[Question records]
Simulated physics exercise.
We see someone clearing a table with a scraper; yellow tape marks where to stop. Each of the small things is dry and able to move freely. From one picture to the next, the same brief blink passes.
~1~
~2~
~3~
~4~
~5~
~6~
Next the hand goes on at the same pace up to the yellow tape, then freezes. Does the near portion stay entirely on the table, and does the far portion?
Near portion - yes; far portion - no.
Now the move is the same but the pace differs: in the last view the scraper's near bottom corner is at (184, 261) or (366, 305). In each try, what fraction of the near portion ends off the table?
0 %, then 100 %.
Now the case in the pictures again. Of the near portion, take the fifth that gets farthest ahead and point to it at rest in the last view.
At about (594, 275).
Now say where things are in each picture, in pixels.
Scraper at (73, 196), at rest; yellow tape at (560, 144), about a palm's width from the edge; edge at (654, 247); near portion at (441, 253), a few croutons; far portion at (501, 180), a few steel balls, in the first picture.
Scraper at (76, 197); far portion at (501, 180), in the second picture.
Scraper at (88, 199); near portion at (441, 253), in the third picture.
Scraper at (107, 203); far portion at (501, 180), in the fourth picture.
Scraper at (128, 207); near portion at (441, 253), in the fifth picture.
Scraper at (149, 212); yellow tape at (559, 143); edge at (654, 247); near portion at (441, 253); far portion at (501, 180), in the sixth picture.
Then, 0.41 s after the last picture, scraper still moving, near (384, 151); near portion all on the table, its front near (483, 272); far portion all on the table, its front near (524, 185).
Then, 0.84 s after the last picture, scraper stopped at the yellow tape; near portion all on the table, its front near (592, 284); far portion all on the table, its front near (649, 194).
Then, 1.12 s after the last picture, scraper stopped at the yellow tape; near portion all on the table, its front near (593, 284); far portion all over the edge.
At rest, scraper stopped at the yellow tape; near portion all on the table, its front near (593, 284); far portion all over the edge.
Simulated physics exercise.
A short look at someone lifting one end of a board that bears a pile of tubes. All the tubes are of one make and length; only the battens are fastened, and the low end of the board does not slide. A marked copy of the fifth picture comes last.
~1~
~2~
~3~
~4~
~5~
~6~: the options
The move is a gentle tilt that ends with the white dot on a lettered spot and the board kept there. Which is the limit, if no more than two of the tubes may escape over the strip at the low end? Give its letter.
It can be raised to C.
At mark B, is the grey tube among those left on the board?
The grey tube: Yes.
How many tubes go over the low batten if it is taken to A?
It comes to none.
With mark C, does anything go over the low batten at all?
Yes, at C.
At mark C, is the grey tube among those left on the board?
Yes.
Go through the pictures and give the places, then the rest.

**Task to carry out**: Reproduce the records in full, exactly as written.

**Solution to the problem**:
Simulated physics exercise.
We see someone clearing a table with a scraper; yellow tape marks where to stop. Each of the small things is dry and able to move freely. From one picture to the next, the same brief blink passes.
~1~
~2~
~3~
~4~
~5~
~6~
Next the hand goes on at the same pace up to the yellow tape, then freezes. Does the near portion stay entirely on the table, and does the far portion?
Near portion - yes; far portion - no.
Now the move is the same but the pace differs: in the last view the scraper's near bottom corner is at (184, 261) or (366, 305). In each try, what fraction of the near portion ends off the table?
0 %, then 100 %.
Now the case in the pictures again. Of the near portion, take the fifth that gets farthest ahead and point to it at rest in the last view.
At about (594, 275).
Now say where things are in each picture, in pixels.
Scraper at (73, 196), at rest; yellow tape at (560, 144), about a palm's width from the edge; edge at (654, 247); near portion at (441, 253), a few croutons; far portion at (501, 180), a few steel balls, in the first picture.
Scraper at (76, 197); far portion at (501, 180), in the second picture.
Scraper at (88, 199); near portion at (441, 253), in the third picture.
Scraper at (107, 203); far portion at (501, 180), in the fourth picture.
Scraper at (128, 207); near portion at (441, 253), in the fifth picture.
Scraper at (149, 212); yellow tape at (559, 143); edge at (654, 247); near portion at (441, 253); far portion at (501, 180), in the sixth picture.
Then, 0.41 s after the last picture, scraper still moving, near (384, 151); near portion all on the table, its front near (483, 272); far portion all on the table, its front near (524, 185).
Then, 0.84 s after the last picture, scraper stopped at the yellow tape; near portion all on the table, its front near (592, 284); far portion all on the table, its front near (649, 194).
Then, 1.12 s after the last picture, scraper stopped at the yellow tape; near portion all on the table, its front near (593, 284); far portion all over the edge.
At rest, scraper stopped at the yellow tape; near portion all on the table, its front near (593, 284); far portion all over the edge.
Simulated physics exercise.
A short look at someone lifting one end of a board that bears a pile of tubes. All the tubes are of one make and length; only the battens are fastened, and the low end of the board does not slide. A marked copy of the fifth picture comes last.
~1~
~2~
~3~
~4~
~5~
~6~: the options
The move is a gentle tilt that ends with the white dot on a lettered spot and the board kept there. Which is the limit, if no more than two of the tubes may escape over the strip at the low end? Give its letter.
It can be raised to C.
At mark B, is the grey tube among those left on the board?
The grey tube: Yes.
How many tubes go over the low batten if it is taken to A?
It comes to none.
With mark C, does anything go over the low batten at all?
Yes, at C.
At mark C, is the grey tube among those left on the board?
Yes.
Go through the pictures and give the places, then the rest.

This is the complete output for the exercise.